>> begin

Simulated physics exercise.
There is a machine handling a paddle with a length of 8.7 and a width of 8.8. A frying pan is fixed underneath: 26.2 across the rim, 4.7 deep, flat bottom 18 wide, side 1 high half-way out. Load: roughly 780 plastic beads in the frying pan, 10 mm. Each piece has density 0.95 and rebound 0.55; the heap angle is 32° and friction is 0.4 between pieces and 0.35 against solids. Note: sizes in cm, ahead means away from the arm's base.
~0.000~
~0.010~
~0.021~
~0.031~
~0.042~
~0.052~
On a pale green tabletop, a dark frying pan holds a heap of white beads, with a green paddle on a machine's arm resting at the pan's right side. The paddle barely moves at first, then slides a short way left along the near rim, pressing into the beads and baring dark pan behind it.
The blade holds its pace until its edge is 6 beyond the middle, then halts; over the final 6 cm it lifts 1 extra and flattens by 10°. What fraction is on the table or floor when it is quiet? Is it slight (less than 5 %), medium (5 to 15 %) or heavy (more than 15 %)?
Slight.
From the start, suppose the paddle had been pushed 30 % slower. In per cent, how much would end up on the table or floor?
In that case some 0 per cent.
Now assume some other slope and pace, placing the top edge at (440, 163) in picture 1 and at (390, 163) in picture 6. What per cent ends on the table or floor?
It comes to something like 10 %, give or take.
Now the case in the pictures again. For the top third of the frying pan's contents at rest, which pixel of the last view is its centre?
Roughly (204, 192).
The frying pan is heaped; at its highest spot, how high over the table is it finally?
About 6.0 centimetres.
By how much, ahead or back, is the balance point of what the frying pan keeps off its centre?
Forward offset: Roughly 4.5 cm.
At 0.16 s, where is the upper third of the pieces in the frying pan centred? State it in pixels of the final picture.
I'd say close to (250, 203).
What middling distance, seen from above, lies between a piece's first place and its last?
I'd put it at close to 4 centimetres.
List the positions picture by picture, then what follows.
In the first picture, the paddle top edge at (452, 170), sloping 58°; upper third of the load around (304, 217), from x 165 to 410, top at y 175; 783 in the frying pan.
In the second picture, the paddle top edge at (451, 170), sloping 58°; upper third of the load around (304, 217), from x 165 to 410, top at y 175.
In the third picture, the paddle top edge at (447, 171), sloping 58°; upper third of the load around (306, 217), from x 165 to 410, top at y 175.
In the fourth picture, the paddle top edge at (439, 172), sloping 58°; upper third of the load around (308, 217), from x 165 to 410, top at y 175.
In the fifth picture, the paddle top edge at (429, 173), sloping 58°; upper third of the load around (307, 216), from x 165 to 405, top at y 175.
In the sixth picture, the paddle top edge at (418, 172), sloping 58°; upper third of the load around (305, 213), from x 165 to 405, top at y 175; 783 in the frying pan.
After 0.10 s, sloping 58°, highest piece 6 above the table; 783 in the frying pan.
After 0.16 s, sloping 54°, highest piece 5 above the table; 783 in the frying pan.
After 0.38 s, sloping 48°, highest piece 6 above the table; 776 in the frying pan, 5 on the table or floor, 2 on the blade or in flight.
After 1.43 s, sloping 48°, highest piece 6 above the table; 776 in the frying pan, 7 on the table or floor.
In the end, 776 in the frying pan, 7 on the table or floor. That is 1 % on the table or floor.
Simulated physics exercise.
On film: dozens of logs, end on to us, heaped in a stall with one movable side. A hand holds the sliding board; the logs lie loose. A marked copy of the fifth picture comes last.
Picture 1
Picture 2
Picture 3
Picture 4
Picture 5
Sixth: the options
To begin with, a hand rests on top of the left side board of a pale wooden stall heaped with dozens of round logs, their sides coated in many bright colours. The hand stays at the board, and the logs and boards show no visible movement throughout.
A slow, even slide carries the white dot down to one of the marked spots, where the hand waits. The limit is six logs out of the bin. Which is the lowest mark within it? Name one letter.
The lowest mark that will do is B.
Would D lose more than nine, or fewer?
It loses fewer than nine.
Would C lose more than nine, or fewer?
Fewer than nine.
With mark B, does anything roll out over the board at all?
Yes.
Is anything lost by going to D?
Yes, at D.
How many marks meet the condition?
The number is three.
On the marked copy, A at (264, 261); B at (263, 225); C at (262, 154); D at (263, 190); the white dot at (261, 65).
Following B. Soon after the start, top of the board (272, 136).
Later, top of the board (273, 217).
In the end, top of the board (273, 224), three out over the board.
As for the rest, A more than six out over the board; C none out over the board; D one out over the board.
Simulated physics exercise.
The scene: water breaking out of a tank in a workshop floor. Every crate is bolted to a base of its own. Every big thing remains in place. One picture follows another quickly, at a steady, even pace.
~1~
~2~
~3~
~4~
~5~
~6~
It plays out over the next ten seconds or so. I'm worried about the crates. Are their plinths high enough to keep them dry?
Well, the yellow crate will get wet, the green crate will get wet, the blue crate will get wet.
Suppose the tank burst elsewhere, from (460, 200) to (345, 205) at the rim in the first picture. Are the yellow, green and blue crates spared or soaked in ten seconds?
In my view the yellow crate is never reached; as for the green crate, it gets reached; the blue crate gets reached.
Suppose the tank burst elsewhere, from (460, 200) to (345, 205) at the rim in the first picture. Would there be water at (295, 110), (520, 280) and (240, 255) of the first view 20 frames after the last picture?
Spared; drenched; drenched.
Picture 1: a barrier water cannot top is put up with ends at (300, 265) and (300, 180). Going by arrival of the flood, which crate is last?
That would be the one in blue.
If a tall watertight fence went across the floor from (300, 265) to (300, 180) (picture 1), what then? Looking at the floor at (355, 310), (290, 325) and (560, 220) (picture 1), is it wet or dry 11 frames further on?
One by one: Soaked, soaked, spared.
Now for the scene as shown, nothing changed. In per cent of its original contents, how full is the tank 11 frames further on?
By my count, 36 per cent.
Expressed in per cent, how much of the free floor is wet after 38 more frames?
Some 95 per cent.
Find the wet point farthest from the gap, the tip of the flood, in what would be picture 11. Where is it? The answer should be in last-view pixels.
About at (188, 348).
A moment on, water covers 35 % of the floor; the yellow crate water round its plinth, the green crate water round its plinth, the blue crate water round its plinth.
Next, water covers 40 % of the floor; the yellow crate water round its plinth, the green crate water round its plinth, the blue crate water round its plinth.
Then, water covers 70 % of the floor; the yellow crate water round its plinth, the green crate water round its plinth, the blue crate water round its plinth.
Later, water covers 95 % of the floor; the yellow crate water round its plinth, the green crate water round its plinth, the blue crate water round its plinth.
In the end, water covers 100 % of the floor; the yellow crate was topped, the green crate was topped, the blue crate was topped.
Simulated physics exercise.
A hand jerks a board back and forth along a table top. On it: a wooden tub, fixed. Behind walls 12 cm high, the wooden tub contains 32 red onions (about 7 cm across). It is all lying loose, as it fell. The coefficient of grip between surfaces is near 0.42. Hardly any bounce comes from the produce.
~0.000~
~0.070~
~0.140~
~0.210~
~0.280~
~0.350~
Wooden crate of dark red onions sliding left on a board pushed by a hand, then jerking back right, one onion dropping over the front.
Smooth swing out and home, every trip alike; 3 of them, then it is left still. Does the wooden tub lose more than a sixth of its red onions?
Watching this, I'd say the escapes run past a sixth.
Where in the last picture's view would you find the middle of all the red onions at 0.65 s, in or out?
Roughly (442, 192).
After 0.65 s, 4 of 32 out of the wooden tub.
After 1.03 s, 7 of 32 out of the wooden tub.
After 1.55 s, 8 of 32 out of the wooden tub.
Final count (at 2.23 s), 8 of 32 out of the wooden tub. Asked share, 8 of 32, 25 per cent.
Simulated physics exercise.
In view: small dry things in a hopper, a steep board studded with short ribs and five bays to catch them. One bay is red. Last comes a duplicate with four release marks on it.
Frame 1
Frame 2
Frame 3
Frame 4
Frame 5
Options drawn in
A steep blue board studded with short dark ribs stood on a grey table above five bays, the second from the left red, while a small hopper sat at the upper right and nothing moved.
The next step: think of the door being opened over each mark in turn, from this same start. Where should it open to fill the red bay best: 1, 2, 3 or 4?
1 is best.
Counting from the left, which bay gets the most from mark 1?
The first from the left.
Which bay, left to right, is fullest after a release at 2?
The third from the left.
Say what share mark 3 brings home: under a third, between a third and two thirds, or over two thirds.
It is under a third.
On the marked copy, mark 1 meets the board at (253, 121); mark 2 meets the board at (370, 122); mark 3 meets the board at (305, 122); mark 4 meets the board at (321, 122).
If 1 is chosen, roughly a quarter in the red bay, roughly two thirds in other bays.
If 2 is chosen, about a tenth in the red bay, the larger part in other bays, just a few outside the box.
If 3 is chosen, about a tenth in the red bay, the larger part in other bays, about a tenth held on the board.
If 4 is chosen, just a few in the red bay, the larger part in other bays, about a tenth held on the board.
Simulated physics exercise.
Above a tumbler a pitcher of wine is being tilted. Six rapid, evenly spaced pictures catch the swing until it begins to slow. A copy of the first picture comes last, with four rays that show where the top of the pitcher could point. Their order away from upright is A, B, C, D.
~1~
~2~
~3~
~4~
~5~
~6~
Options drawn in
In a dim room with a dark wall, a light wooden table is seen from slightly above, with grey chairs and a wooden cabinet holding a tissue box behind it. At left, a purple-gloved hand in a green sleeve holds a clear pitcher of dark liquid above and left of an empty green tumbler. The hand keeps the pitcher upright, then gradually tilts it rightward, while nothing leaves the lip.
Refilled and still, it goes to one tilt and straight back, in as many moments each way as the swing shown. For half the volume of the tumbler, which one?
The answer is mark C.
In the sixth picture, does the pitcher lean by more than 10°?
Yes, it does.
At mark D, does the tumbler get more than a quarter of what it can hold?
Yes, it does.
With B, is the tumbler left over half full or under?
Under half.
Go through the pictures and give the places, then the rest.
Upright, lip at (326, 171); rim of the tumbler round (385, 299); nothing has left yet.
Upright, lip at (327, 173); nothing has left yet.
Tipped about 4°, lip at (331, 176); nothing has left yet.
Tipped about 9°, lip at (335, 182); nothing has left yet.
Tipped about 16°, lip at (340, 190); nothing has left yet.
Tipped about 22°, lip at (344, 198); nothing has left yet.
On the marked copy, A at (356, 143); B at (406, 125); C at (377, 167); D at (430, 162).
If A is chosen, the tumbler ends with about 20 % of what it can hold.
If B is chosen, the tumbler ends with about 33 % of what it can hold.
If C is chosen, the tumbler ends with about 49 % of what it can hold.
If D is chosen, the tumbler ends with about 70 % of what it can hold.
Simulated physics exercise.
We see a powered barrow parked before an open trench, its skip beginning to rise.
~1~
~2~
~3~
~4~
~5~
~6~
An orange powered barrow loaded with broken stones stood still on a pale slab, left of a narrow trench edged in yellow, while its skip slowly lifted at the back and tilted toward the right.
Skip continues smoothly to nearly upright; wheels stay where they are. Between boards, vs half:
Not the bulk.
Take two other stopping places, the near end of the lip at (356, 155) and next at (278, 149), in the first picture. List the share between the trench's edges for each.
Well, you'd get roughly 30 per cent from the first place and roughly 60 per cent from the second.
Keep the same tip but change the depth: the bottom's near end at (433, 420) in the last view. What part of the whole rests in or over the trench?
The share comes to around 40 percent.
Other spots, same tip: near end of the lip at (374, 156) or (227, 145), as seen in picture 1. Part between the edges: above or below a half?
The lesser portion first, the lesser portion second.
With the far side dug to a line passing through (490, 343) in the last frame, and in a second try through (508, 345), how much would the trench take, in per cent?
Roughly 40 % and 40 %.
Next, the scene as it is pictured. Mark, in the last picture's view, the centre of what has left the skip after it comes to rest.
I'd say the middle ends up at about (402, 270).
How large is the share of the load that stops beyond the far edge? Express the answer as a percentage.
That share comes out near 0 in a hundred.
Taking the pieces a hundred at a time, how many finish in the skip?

>> end

Write out the lines above, starting at the line that contains "Skip continues smoothly" and ending with the final line, and nothing else; copy them exactly.

**SOLUTION TO THE EXERCISE:**
Skip continues smoothly to nearly upright; wheels stay where they are. Between boards, vs half:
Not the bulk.
Take two other stopping places, the near end of the lip at (356, 155) and next at (278, 149), in the first picture. List the share between the trench's edges for each.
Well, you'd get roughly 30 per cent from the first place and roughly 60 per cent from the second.
Keep the same tip but change the depth: the bottom's near end at (433, 420) in the last view. What part of the whole rests in or over the trench?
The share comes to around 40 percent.
Other spots, same tip: near end of the lip at (374, 156) or (227, 145), as seen in picture 1. Part between the edges: above or below a half?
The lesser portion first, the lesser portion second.
With the far side dug to a line passing through (490, 343) in the last frame, and in a second try through (508, 345), how much would the trench take, in per cent?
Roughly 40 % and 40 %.
Next, the scene as it is pictured. Mark, in the last picture's view, the centre of what has left the skip after it comes to rest.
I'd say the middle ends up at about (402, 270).
How large is the share of the load that stops beyond the far edge? Express the answer as a percentage.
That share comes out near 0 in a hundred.
Taking the pieces a hundred at a time, how many finish in the skip?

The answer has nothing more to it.